• _YOUR TASK_
Output the records exactly. Include every line.

(Question set data)
start
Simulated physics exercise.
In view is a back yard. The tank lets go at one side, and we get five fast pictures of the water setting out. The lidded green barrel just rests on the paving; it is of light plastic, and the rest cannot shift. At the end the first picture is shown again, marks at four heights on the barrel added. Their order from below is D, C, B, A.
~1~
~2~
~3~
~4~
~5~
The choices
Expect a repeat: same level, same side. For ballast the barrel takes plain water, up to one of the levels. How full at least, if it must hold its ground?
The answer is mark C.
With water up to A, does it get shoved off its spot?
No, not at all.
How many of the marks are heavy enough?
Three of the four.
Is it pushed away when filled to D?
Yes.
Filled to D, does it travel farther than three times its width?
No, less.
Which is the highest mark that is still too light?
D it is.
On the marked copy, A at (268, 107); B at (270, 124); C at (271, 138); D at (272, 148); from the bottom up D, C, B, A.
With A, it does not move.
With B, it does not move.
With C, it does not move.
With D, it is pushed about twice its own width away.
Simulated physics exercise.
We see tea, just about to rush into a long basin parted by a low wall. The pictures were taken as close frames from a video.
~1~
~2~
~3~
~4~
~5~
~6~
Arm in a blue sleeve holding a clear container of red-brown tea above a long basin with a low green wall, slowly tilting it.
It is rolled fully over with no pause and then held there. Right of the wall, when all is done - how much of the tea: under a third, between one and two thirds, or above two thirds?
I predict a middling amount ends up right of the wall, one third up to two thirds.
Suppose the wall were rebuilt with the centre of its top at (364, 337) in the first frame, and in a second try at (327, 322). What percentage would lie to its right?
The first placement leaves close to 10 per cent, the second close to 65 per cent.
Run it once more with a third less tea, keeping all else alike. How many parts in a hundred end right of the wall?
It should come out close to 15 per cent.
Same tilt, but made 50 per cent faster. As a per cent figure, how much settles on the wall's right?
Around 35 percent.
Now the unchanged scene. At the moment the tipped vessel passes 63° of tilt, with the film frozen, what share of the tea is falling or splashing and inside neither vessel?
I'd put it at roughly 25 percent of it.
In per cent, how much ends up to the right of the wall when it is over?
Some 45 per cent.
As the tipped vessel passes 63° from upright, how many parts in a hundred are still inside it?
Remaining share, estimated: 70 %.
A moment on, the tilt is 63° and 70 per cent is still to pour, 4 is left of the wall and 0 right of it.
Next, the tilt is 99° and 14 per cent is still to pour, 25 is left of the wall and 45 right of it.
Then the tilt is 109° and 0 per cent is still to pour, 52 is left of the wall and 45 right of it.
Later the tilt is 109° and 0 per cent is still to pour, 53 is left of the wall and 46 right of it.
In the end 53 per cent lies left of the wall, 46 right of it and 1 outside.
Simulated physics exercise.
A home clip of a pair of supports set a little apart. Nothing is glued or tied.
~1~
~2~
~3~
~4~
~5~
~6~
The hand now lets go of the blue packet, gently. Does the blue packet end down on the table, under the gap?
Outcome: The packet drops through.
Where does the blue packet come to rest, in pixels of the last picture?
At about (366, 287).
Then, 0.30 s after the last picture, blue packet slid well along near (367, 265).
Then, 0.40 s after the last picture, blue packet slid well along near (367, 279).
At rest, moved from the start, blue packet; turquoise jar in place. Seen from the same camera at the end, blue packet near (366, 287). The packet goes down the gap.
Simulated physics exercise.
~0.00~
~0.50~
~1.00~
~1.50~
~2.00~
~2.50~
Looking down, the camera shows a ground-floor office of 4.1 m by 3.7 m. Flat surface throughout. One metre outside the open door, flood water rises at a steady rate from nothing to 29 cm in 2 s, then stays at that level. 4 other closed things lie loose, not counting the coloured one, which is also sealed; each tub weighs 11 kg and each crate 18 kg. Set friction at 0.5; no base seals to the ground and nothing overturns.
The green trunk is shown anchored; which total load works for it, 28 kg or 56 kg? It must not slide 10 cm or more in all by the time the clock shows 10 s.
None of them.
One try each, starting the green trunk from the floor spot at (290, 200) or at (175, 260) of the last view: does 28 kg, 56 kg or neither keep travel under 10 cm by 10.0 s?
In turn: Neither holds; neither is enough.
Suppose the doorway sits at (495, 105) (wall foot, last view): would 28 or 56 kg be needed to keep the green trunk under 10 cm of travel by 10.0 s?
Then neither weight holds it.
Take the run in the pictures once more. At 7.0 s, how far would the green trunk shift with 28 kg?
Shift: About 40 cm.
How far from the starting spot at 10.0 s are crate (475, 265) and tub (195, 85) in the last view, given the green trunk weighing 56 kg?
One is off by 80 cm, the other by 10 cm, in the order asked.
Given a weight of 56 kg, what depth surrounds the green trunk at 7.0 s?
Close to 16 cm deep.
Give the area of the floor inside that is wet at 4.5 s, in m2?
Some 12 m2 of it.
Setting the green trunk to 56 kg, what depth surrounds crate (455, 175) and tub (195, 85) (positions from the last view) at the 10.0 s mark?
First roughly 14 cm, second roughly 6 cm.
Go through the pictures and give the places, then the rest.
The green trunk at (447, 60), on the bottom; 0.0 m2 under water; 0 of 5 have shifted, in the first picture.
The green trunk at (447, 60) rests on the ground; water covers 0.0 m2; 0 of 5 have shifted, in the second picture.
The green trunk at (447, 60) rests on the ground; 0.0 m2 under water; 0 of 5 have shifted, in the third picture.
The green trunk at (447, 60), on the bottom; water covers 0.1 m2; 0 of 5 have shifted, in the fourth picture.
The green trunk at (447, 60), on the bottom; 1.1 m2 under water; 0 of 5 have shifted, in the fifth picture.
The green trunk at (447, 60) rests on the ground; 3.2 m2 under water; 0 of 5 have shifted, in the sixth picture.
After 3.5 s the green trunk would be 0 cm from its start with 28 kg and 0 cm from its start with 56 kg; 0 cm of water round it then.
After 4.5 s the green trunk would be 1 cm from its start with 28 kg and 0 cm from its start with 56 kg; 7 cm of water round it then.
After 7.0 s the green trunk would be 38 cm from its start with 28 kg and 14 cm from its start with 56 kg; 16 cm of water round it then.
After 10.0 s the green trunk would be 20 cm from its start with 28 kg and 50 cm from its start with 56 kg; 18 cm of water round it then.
end
• _RESULT FOR THIS TASK_
Simulated physics exercise.
In view is a back yard. The tank lets go at one side, and we get five fast pictures of the water setting out. The lidded green barrel just rests on the paving; it is of light plastic, and the rest cannot shift. At the end the first picture is shown again, marks at four heights on the barrel added. Their order from below is D, C, B, A.
~1~
~2~
~3~
~4~
~5~
The choices
Expect a repeat: same level, same side. For ballast the barrel takes plain water, up to one of the levels. How full at least, if it must hold its ground?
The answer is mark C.
With water up to A, does it get shoved off its spot?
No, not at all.
How many of the marks are heavy enough?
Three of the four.
Is it pushed away when filled to D?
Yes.
Filled to D, does it travel farther than three times its width?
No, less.
Which is the highest mark that is still too light?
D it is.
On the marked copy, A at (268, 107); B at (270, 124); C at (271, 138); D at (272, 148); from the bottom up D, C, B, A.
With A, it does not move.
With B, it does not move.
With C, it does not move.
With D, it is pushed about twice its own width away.
Simulated physics exercise.
We see tea, just about to rush into a long basin parted by a low wall. The pictures were taken as close frames from a video.
~1~
~2~
~3~
~4~
~5~
~6~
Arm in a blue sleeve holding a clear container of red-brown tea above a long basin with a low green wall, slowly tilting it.
It is rolled fully over with no pause and then held there. Right of the wall, when all is done - how much of the tea: under a third, between one and two thirds, or above two thirds?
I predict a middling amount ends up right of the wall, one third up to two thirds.
Suppose the wall were rebuilt with the centre of its top at (364, 337) in the first frame, and in a second try at (327, 322). What percentage would lie to its right?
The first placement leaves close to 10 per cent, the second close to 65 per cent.
Run it once more with a third less tea, keeping all else alike. How many parts in a hundred end right of the wall?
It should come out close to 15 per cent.
Same tilt, but made 50 per cent faster. As a per cent figure, how much settles on the wall's right?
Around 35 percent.
Now the unchanged scene. At the moment the tipped vessel passes 63° of tilt, with the film frozen, what share of the tea is falling or splashing and inside neither vessel?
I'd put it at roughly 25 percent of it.
In per cent, how much ends up to the right of the wall when it is over?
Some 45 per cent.
As the tipped vessel passes 63° from upright, how many parts in a hundred are still inside it?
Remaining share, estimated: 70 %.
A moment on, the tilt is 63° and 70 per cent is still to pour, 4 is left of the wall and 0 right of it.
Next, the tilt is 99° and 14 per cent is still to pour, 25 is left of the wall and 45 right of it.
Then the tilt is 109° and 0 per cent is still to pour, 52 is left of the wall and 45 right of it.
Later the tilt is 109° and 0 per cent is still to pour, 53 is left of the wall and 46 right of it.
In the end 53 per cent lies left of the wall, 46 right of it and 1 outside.
Simulated physics exercise.
A home clip of a pair of supports set a little apart. Nothing is glued or tied.
~1~
~2~
~3~
~4~
~5~
~6~
The hand now lets go of the blue packet, gently. Does the blue packet end down on the table, under the gap?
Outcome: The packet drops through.
Where does the blue packet come to rest, in pixels of the last picture?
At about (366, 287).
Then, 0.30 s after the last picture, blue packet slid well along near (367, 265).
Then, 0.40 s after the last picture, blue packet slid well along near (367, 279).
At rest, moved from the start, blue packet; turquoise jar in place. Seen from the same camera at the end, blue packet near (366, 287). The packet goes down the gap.
Simulated physics exercise.
~0.00~
~0.50~
~1.00~
~1.50~
~2.00~
~2.50~
Looking down, the camera shows a ground-floor office of 4.1 m by 3.7 m. Flat surface throughout. One metre outside the open door, flood water rises at a steady rate from nothing to 29 cm in 2 s, then stays at that level. 4 other closed things lie loose, not counting the coloured one, which is also sealed; each tub weighs 11 kg and each crate 18 kg. Set friction at 0.5; no base seals to the ground and nothing overturns.
The green trunk is shown anchored; which total load works for it, 28 kg or 56 kg? It must not slide 10 cm or more in all by the time the clock shows 10 s.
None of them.
One try each, starting the green trunk from the floor spot at (290, 200) or at (175, 260) of the last view: does 28 kg, 56 kg or neither keep travel under 10 cm by 10.0 s?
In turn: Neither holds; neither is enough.
Suppose the doorway sits at (495, 105) (wall foot, last view): would 28 or 56 kg be needed to keep the green trunk under 10 cm of travel by 10.0 s?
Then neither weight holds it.
Take the run in the pictures once more. At 7.0 s, how far would the green trunk shift with 28 kg?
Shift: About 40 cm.
How far from the starting spot at 10.0 s are crate (475, 265) and tub (195, 85) in the last view, given the green trunk weighing 56 kg?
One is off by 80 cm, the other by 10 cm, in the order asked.
Given a weight of 56 kg, what depth surrounds the green trunk at 7.0 s?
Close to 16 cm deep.
Give the area of the floor inside that is wet at 4.5 s, in m2?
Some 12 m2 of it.
Setting the green trunk to 56 kg, what depth surrounds crate (455, 175) and tub (195, 85) (positions from the last view) at the 10.0 s mark?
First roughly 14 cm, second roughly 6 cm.
Go through the pictures and give the places, then the rest.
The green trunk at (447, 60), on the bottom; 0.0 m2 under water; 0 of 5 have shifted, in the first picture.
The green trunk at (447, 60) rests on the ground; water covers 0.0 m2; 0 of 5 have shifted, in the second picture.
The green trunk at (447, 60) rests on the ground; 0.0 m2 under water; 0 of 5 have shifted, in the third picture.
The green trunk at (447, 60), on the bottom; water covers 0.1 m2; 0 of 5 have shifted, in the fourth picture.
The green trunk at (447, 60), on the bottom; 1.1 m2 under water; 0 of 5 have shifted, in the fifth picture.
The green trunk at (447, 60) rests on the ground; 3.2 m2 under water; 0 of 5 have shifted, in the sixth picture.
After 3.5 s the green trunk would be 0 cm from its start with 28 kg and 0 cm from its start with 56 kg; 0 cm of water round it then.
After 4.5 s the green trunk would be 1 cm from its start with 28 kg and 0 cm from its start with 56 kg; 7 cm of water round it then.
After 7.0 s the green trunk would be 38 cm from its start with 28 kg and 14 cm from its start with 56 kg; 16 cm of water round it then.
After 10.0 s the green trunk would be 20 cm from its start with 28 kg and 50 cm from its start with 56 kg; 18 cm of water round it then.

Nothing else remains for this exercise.